**PROBLEM REQUIREMENTS:** Images should be left out, and everything else in the listing reproduced exactly.

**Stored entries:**
--- begin ---

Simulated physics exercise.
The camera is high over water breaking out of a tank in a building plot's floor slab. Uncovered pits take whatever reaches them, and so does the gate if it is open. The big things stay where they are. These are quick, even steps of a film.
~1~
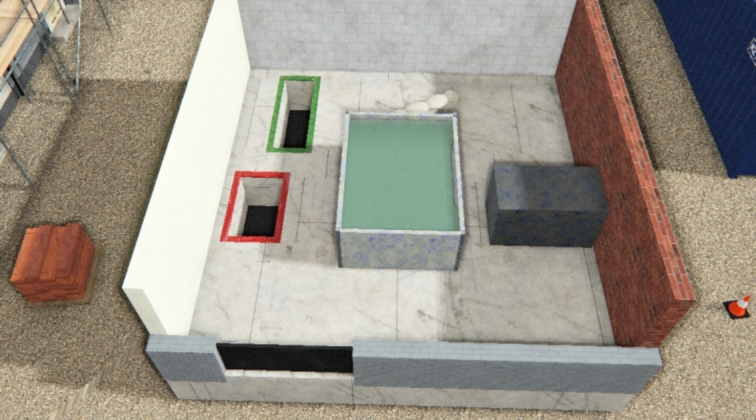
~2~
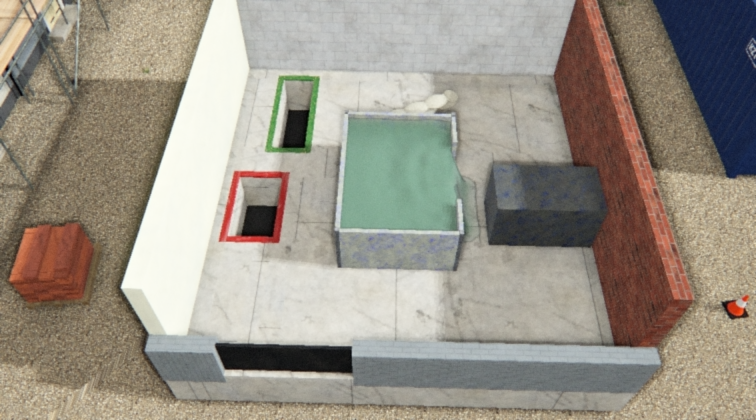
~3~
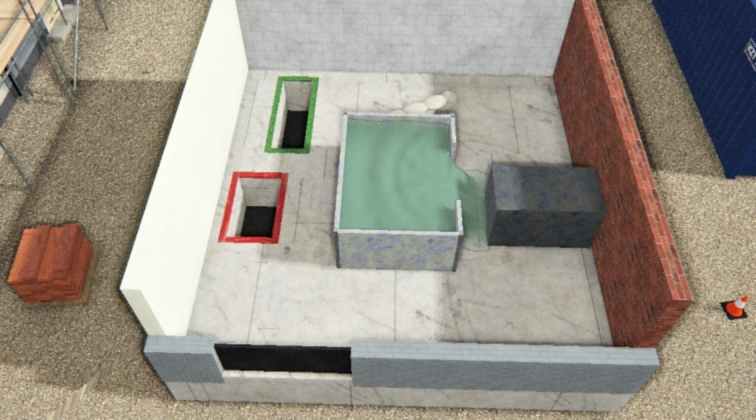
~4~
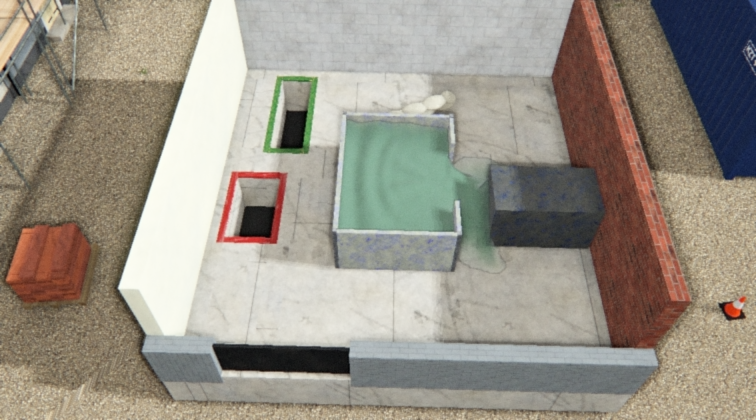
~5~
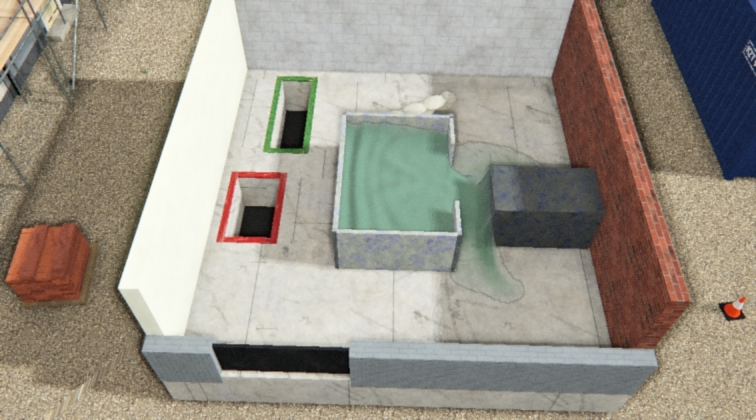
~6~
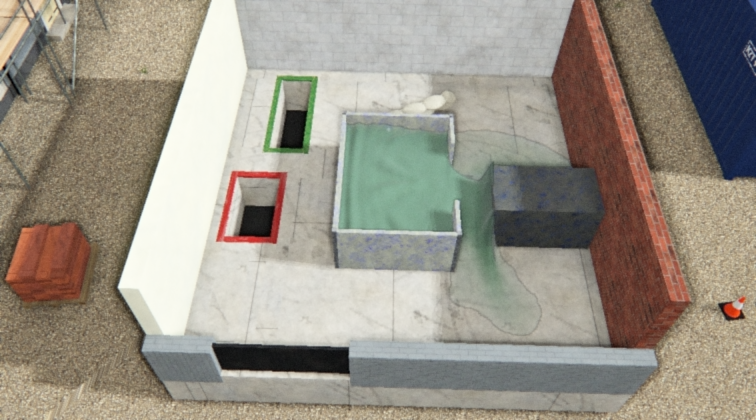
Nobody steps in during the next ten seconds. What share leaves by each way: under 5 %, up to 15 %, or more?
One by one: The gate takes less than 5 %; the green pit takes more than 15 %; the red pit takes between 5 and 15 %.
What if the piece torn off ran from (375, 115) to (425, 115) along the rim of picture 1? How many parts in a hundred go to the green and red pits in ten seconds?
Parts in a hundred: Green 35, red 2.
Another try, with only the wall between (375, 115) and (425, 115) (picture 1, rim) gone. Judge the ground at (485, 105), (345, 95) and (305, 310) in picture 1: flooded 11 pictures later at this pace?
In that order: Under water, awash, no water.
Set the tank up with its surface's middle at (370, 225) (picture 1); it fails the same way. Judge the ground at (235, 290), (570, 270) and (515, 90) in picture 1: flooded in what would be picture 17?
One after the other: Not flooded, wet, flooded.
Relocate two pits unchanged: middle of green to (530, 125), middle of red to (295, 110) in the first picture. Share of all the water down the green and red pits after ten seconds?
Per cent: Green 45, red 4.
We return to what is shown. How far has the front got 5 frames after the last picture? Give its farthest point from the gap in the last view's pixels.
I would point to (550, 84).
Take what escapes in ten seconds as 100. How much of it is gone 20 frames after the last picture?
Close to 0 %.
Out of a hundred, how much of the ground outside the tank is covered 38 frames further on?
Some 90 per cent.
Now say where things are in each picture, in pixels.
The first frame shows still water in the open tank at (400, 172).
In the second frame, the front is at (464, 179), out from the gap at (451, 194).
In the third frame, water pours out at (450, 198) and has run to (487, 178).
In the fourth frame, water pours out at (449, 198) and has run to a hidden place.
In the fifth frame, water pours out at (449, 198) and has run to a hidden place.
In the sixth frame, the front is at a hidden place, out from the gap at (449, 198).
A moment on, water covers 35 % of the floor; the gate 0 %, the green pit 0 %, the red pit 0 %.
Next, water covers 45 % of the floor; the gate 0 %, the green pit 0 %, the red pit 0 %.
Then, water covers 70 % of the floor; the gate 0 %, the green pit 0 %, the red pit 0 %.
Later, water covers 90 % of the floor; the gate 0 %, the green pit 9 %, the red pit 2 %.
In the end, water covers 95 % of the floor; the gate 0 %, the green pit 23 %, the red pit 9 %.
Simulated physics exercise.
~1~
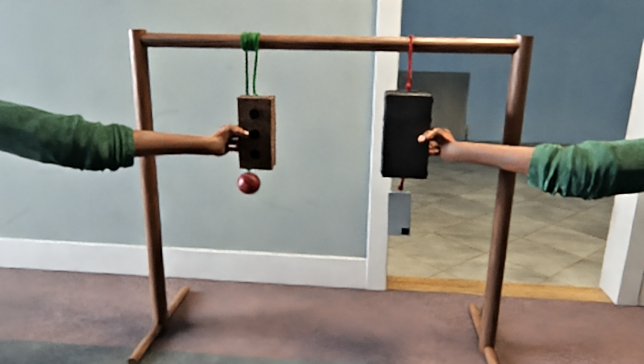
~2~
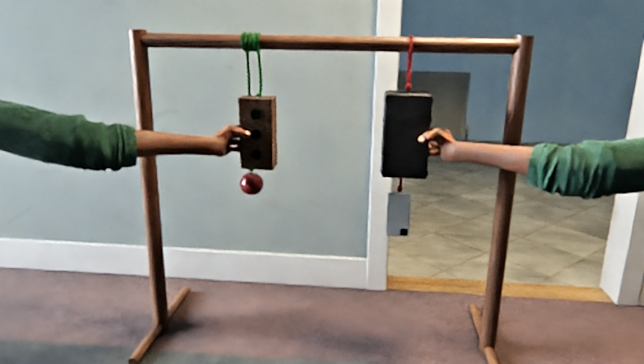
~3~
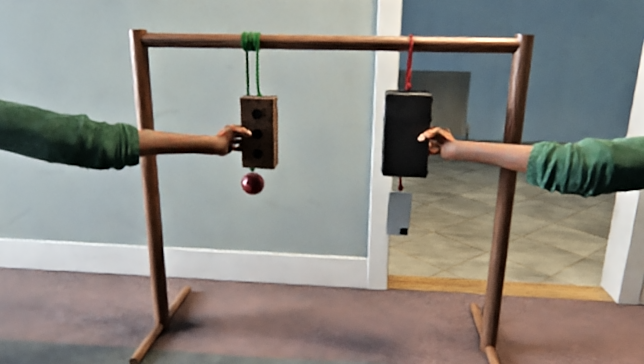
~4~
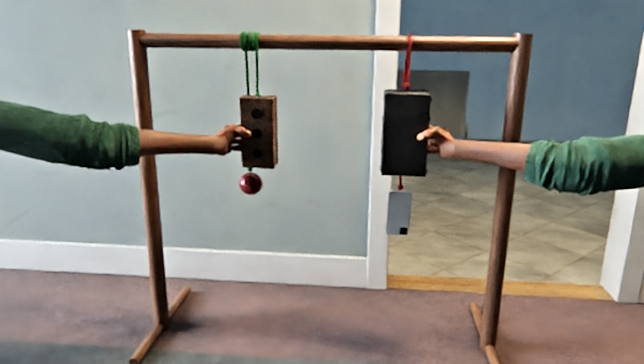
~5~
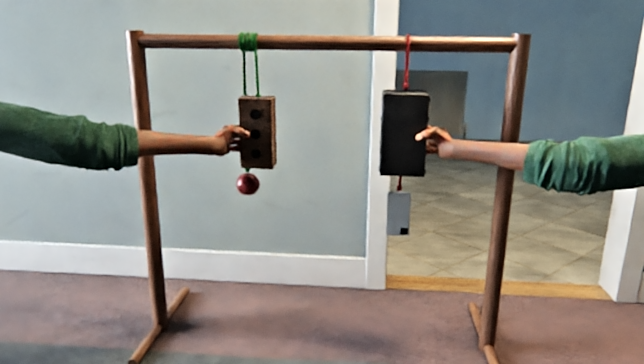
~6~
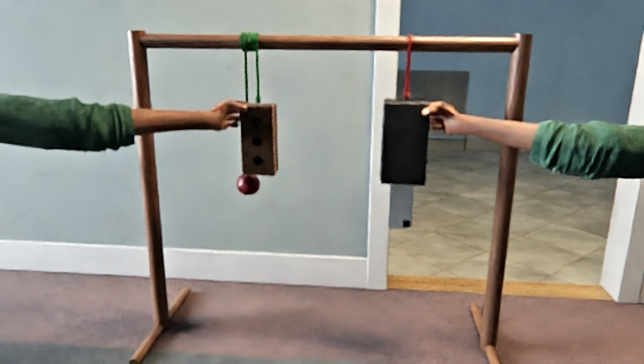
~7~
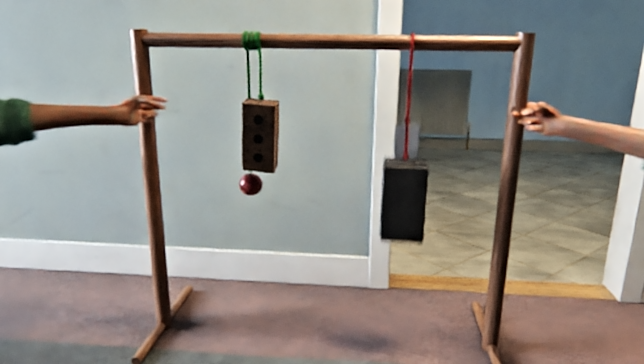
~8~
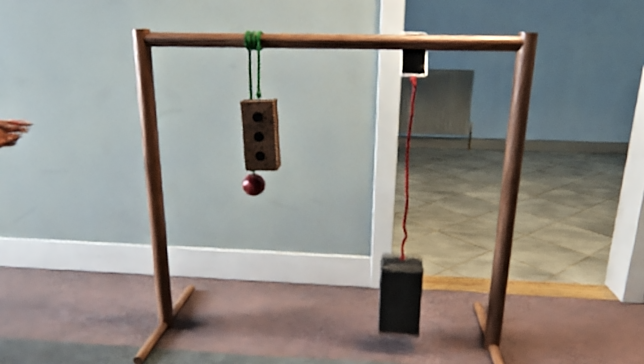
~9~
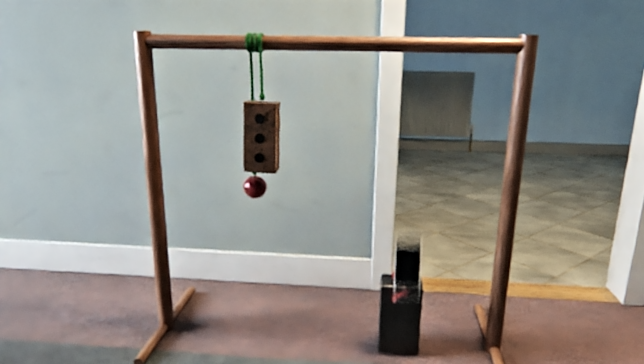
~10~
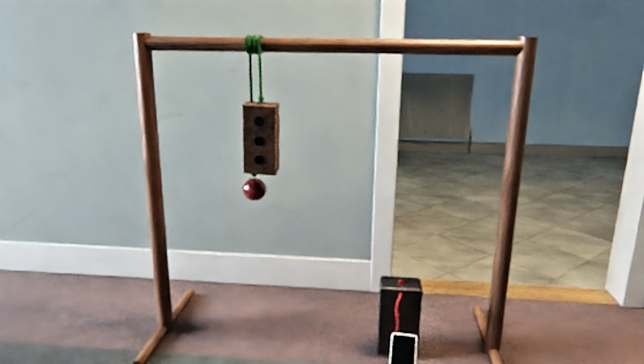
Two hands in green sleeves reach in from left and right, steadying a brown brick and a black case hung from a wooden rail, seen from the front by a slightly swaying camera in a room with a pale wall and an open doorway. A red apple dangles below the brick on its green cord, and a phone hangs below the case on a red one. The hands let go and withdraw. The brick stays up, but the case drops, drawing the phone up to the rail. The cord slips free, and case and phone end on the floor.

--- end ---

**RESULT OF THE EXERCISE:**
Simulated physics exercise.
The camera is high over water breaking out of a tank in a building plot's floor slab. Uncovered pits take whatever reaches them, and so does the gate if it is open. The big things stay where they are. These are quick, even steps of a film.
~1~
~2~
~3~
~4~
~5~
~6~
Nobody steps in during the next ten seconds. What share leaves by each way: under 5 %, up to 15 %, or more?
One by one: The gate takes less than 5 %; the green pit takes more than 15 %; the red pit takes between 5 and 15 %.
What if the piece torn off ran from (375, 115) to (425, 115) along the rim of picture 1? How many parts in a hundred go to the green and red pits in ten seconds?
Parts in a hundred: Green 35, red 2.
Another try, with only the wall between (375, 115) and (425, 115) (picture 1, rim) gone. Judge the ground at (485, 105), (345, 95) and (305, 310) in picture 1: flooded 11 pictures later at this pace?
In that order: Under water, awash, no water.
Set the tank up with its surface's middle at (370, 225) (picture 1); it fails the same way. Judge the ground at (235, 290), (570, 270) and (515, 90) in picture 1: flooded in what would be picture 17?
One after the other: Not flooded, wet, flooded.
Relocate two pits unchanged: middle of green to (530, 125), middle of red to (295, 110) in the first picture. Share of all the water down the green and red pits after ten seconds?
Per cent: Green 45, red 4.
We return to what is shown. How far has the front got 5 frames after the last picture? Give its farthest point from the gap in the last view's pixels.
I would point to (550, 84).
Take what escapes in ten seconds as 100. How much of it is gone 20 frames after the last picture?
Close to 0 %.
Out of a hundred, how much of the ground outside the tank is covered 38 frames further on?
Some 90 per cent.
Now say where things are in each picture, in pixels.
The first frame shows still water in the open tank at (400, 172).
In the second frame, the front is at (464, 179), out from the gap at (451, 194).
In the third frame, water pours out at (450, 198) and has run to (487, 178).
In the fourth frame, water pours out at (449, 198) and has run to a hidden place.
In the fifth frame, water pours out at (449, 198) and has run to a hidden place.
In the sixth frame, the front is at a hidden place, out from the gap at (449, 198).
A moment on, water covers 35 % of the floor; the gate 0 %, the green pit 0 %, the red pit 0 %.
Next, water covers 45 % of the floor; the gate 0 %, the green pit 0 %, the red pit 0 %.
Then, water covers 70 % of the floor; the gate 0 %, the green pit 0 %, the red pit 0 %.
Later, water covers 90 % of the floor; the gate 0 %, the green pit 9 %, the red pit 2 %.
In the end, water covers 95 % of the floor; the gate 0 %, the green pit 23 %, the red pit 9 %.
Simulated physics exercise.
~1~
~2~
~3~
~4~
~5~
~6~
~7~
~8~
~9~
~10~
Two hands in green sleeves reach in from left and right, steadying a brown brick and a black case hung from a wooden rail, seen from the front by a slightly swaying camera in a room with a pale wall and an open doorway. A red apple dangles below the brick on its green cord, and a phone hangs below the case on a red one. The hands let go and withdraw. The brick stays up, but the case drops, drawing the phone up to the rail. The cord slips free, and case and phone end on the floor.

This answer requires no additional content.